**TASK TO COMPLETE:** Omit all images. Transcribe the rest of the material below exactly.

**MATERIAL:**
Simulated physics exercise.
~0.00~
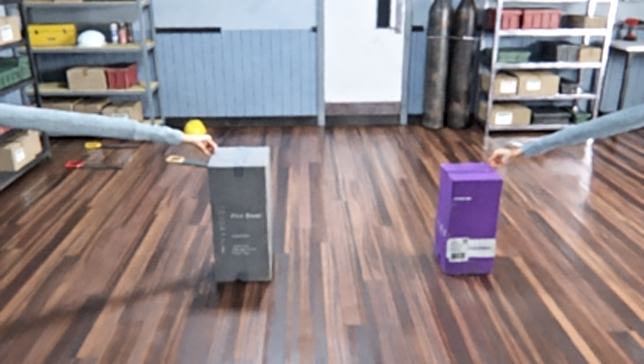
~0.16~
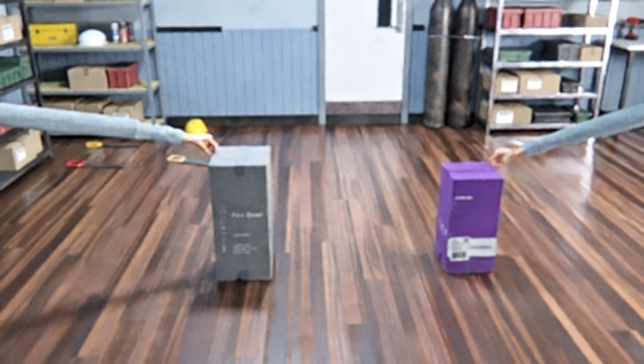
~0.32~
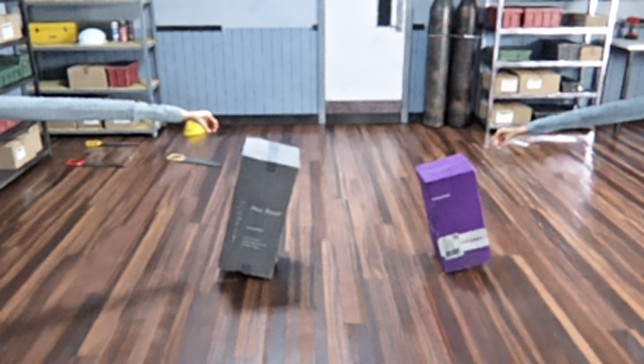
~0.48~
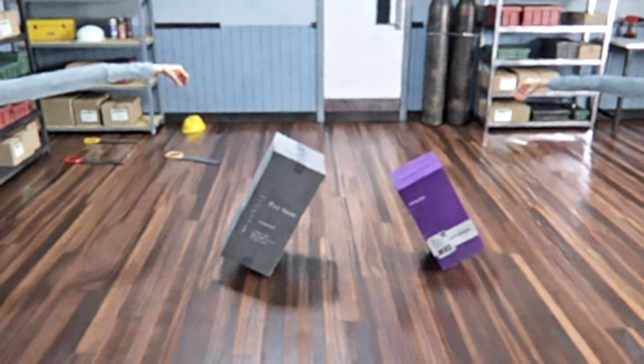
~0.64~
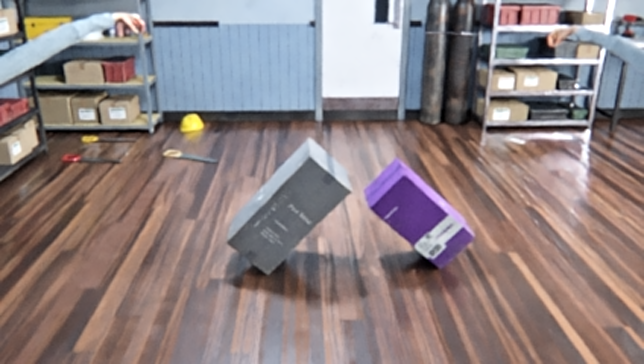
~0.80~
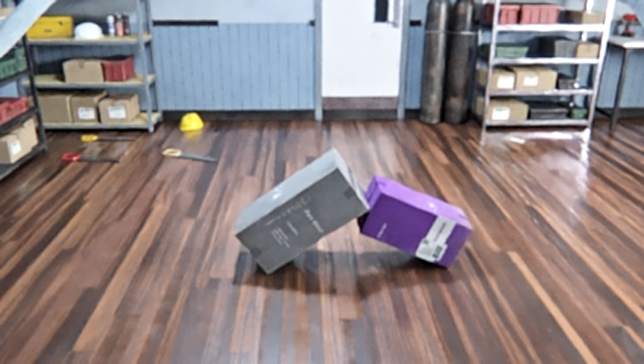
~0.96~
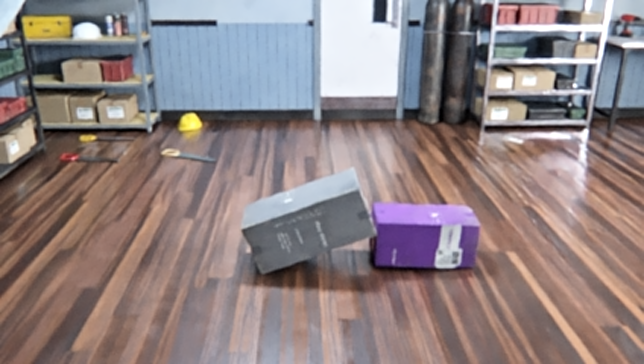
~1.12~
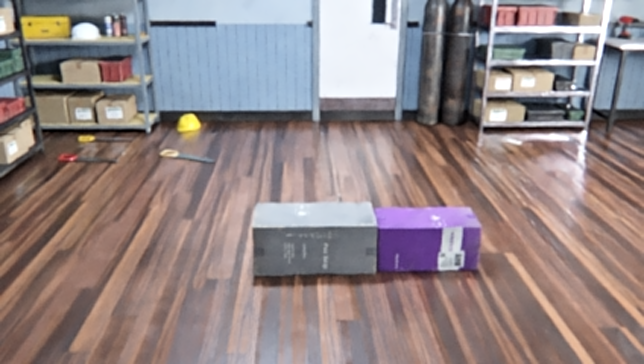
In a workshop with a wooden floor and metal shelves, two hands push the tops of an upright grey box and a purple parcel toward each other, then draw away. Both tip inward and topple, the grey box briefly propped against the parcel before they lie flat end to end.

**WRITTEN SOLUTION:**
Simulated physics exercise.
~0.00~
~0.16~
~0.32~
~0.48~
~0.64~
~0.80~
~0.96~
~1.12~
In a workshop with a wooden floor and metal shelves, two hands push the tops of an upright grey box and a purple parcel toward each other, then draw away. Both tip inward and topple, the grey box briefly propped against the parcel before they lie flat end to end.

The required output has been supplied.